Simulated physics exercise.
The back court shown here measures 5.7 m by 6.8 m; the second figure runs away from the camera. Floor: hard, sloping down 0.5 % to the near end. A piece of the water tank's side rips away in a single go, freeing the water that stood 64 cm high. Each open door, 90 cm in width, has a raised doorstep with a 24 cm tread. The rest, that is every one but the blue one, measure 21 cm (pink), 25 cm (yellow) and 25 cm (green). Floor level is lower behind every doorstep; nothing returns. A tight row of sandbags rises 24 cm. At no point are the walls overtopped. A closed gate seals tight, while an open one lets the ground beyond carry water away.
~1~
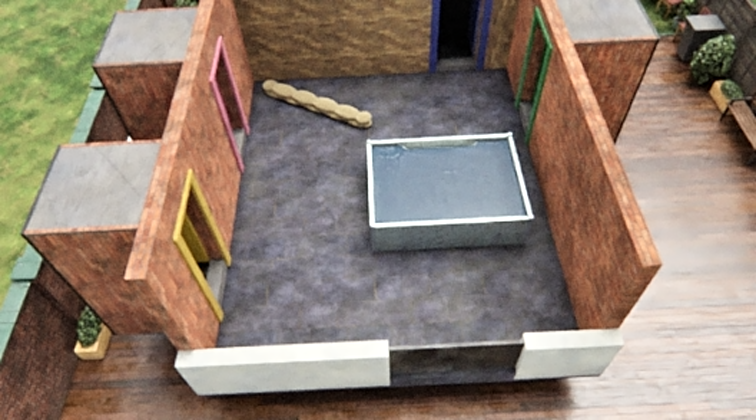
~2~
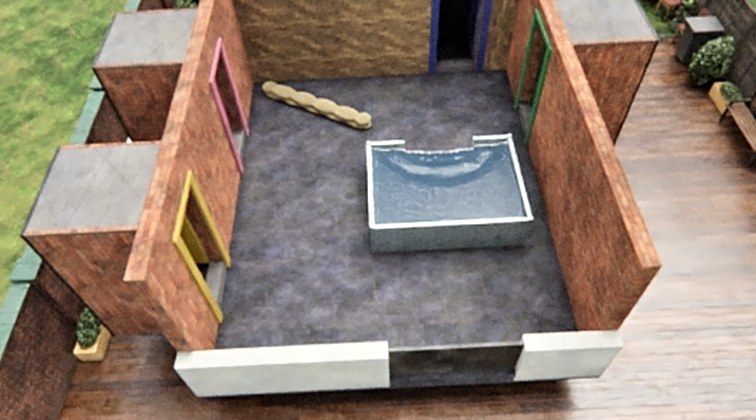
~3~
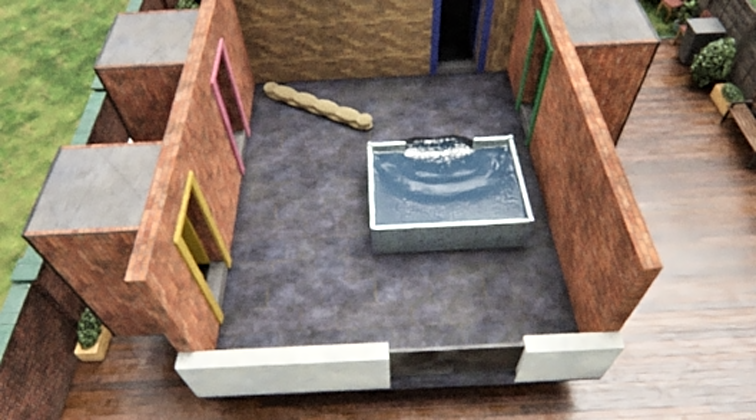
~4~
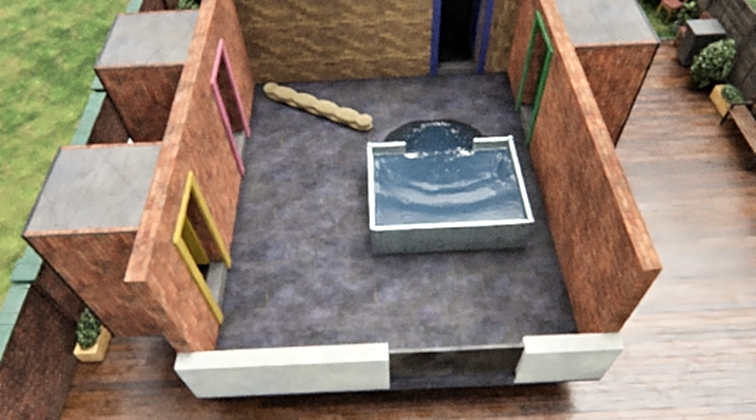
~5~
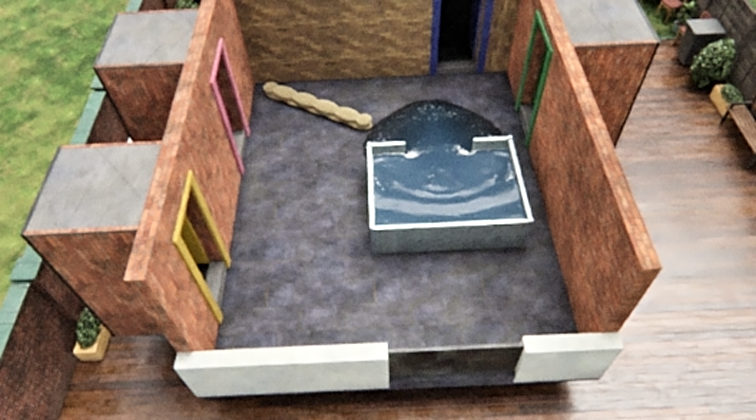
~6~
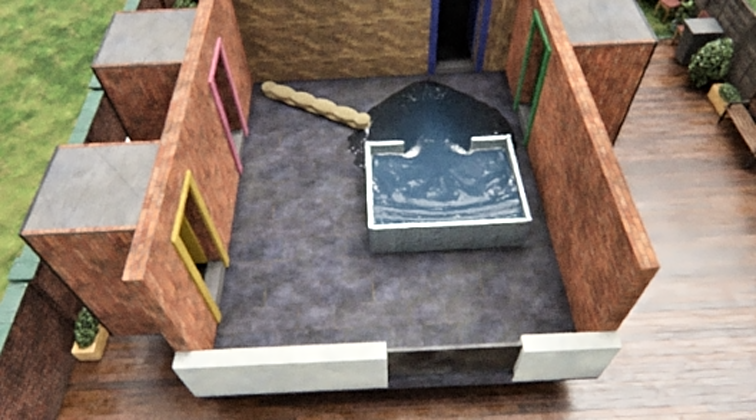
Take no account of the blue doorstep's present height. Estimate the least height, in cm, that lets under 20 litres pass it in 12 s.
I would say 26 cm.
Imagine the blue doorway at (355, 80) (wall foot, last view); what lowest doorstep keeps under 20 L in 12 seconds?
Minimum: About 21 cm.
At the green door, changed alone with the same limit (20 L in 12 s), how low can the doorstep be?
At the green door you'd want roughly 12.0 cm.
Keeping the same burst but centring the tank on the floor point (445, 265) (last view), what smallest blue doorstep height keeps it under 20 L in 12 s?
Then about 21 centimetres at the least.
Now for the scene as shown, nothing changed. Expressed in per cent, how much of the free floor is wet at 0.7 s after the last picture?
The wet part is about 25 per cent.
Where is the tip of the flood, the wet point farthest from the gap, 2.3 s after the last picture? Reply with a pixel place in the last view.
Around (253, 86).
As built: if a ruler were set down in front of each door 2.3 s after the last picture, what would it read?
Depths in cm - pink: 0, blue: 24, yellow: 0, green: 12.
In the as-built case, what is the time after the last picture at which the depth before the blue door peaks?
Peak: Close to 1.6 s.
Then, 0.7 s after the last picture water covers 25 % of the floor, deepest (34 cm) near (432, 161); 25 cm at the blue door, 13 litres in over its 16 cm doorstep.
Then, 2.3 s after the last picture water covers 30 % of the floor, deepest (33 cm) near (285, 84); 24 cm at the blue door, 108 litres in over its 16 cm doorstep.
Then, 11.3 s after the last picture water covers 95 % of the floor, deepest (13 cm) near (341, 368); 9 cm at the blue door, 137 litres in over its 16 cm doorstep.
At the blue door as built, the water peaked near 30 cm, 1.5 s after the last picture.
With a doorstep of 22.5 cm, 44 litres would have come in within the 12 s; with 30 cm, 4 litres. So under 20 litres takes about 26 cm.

------------------------------------------------------------

Written exercise
Please set down each line of the data above exactly as written, without the pictures.

Output of the task
Simulated physics exercise.
The back court shown here measures 5.7 m by 6.8 m; the second figure runs away from the camera. Floor: hard, sloping down 0.5 % to the near end. A piece of the water tank's side rips away in a single go, freeing the water that stood 64 cm high. Each open door, 90 cm in width, has a raised doorstep with a 24 cm tread. The rest, that is every one but the blue one, measure 21 cm (pink), 25 cm (yellow) and 25 cm (green). Floor level is lower behind every doorstep; nothing returns. A tight row of sandbags rises 24 cm. At no point are the walls overtopped. A closed gate seals tight, while an open one lets the ground beyond carry water away.
~1~
~2~
~3~
~4~
~5~
~6~
Take no account of the blue doorstep's present height. Estimate the least height, in cm, that lets under 20 litres pass it in 12 s.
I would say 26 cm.
Imagine the blue doorway at (355, 80) (wall foot, last view); what lowest doorstep keeps under 20 L in 12 seconds?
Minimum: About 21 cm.
At the green door, changed alone with the same limit (20 L in 12 s), how low can the doorstep be?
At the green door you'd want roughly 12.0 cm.
Keeping the same burst but centring the tank on the floor point (445, 265) (last view), what smallest blue doorstep height keeps it under 20 L in 12 s?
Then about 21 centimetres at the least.
Now for the scene as shown, nothing changed. Expressed in per cent, how much of the free floor is wet at 0.7 s after the last picture?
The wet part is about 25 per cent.
Where is the tip of the flood, the wet point farthest from the gap, 2.3 s after the last picture? Reply with a pixel place in the last view.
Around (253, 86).
As built: if a ruler were set down in front of each door 2.3 s after the last picture, what would it read?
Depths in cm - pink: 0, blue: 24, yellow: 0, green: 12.
In the as-built case, what is the time after the last picture at which the depth before the blue door peaks?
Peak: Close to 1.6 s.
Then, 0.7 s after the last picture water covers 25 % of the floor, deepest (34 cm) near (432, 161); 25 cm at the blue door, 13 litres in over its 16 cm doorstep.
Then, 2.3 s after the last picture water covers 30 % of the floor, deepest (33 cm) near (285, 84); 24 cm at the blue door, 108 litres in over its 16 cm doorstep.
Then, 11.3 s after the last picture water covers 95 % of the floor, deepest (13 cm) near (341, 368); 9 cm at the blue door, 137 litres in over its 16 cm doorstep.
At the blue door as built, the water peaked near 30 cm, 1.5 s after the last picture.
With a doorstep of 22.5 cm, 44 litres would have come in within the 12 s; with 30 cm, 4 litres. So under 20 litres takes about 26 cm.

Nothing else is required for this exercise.